Aim of the task:
Report how many lines contain "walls". Give the number and nothing else.
>>>
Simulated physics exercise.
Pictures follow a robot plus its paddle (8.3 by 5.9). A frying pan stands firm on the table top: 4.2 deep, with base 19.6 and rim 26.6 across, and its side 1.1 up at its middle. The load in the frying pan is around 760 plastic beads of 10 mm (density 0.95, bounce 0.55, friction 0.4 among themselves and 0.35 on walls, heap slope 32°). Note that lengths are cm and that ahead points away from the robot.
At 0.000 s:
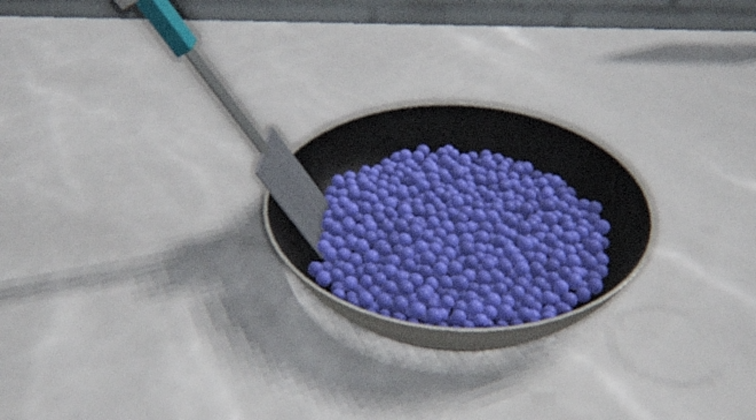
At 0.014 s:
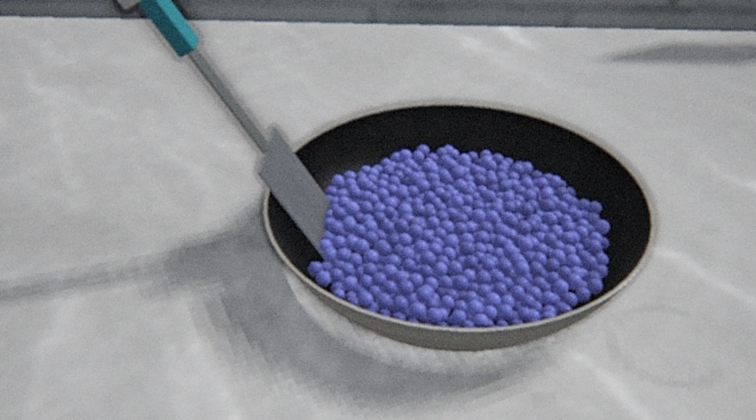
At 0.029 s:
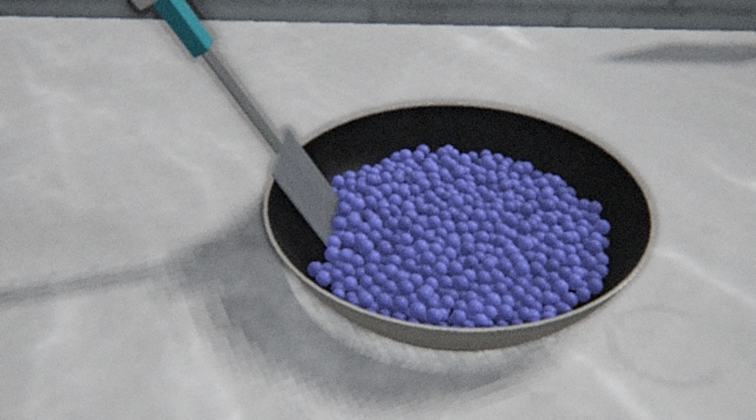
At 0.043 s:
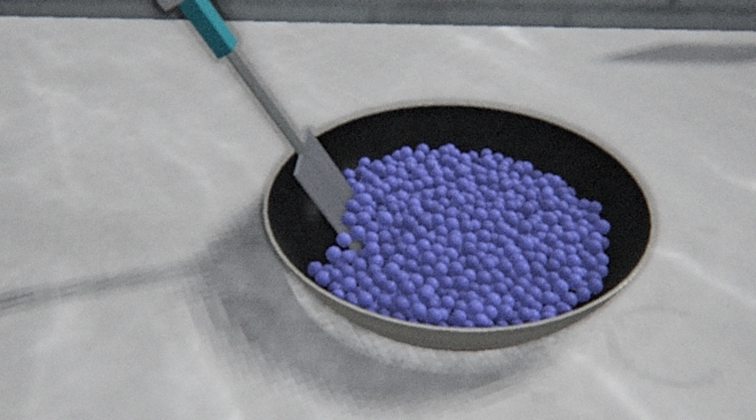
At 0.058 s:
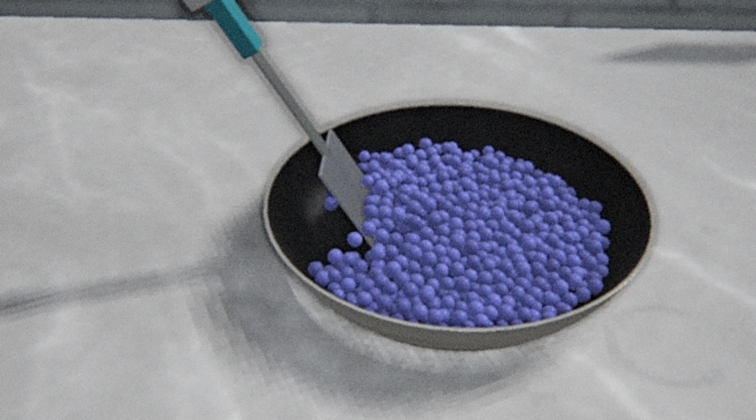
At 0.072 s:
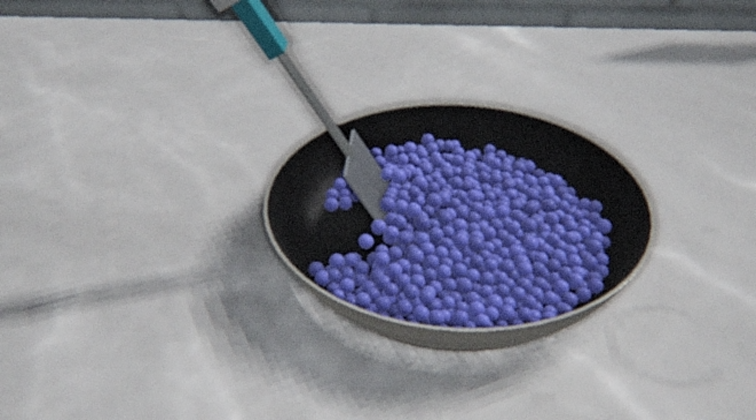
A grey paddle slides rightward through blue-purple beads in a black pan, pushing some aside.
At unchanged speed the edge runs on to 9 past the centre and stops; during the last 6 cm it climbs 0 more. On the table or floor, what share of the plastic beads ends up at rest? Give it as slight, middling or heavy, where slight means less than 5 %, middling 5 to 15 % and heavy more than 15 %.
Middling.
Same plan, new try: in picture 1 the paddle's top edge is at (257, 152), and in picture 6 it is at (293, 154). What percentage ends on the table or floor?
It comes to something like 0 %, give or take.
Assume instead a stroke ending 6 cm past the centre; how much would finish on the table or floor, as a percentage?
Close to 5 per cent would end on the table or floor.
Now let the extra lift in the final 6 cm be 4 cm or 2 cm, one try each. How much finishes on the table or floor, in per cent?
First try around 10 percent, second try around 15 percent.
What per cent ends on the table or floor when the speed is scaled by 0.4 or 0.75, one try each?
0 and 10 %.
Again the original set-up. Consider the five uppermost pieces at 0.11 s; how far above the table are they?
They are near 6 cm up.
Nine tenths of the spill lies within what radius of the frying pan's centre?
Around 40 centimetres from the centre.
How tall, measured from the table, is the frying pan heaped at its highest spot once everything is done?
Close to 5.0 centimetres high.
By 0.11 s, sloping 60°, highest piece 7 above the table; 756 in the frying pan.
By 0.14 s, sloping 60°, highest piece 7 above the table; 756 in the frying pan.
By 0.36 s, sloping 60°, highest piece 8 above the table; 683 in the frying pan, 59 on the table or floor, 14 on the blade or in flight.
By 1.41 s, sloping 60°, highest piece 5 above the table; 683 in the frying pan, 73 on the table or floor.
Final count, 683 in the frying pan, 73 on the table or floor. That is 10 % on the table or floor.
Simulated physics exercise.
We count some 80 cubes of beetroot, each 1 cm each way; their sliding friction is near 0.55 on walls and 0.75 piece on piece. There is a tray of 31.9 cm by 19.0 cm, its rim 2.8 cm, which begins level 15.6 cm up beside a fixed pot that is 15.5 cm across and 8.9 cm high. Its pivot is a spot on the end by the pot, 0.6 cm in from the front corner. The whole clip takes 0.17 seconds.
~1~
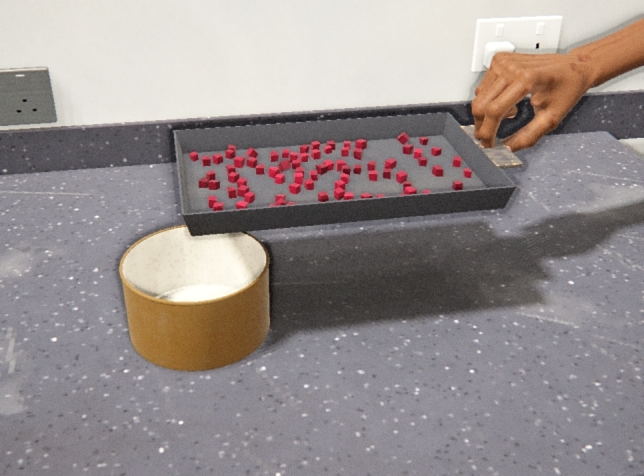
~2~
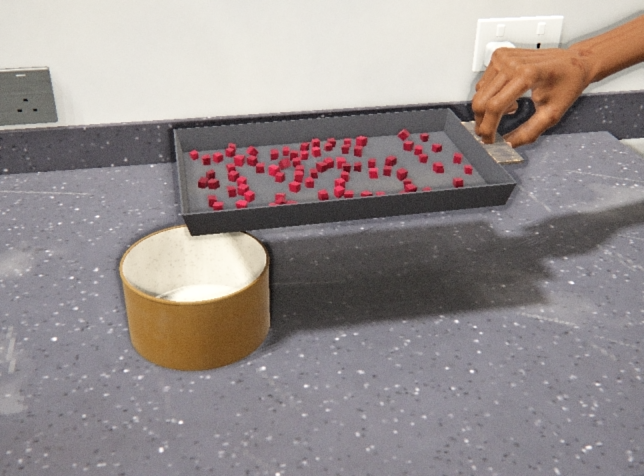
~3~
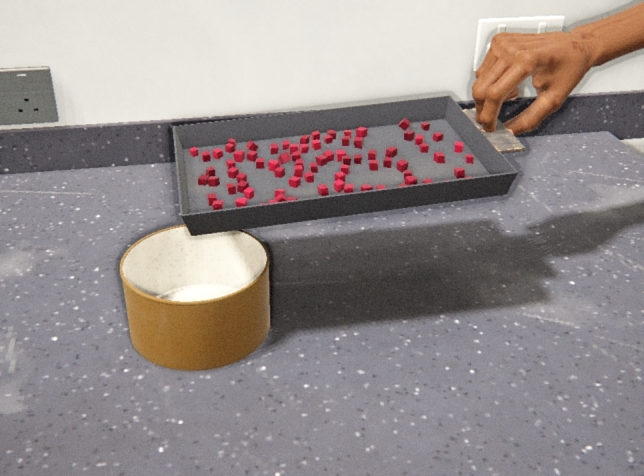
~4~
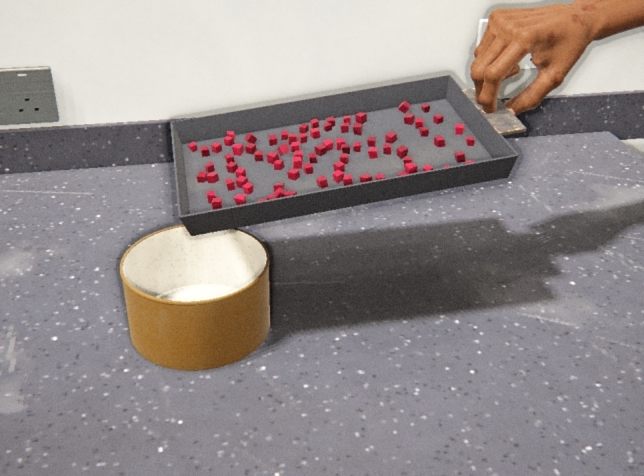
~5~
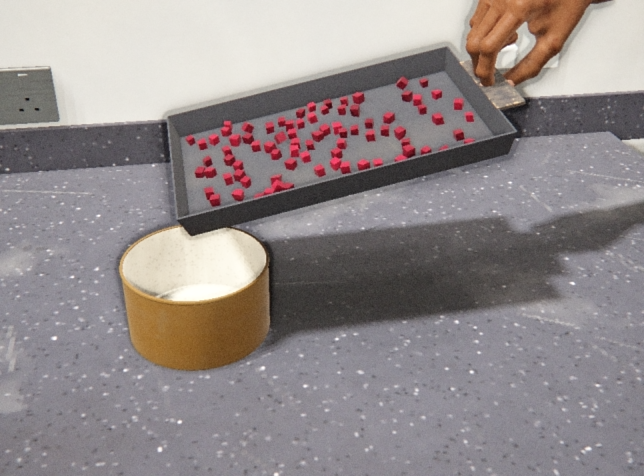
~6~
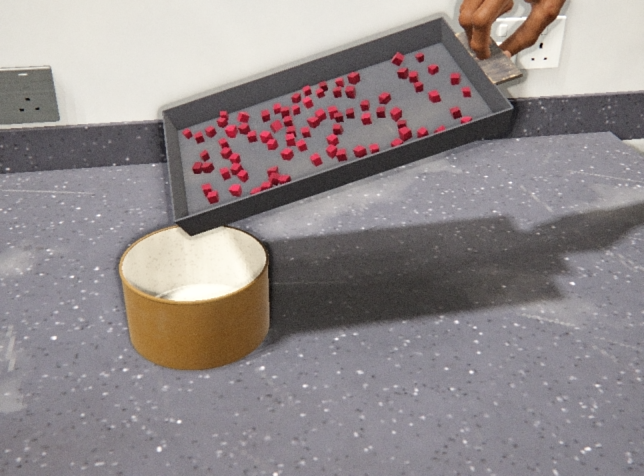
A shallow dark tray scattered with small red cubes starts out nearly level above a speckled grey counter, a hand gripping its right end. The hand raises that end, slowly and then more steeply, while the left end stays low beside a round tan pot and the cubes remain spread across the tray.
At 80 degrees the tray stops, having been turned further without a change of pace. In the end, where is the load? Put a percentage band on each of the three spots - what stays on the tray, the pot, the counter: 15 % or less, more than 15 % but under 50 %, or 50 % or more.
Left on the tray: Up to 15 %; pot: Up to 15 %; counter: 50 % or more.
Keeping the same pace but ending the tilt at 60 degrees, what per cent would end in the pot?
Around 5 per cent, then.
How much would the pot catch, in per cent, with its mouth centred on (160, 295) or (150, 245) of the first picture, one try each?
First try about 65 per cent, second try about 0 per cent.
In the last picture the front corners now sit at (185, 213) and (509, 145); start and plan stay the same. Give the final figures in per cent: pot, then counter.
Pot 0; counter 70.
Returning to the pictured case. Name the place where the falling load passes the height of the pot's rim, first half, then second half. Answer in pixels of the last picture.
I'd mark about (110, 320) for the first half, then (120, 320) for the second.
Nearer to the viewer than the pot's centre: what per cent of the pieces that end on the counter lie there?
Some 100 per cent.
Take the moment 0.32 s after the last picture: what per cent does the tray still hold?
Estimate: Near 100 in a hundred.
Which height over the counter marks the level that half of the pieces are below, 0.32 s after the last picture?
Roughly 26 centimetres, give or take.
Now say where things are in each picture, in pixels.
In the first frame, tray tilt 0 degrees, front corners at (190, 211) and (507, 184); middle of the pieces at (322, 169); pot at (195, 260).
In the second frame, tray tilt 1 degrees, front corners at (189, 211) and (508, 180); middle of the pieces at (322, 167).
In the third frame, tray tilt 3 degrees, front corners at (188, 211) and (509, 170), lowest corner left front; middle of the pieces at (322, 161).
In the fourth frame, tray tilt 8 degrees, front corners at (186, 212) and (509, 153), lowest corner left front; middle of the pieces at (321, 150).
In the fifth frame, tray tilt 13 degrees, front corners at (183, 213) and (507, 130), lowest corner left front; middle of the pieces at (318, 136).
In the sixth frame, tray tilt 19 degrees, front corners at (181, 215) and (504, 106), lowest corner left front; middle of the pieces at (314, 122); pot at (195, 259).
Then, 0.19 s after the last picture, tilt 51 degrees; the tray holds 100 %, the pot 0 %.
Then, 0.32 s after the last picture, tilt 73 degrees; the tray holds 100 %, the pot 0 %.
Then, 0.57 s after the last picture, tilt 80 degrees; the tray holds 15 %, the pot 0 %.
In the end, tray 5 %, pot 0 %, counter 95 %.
<<<
Finished answer:
2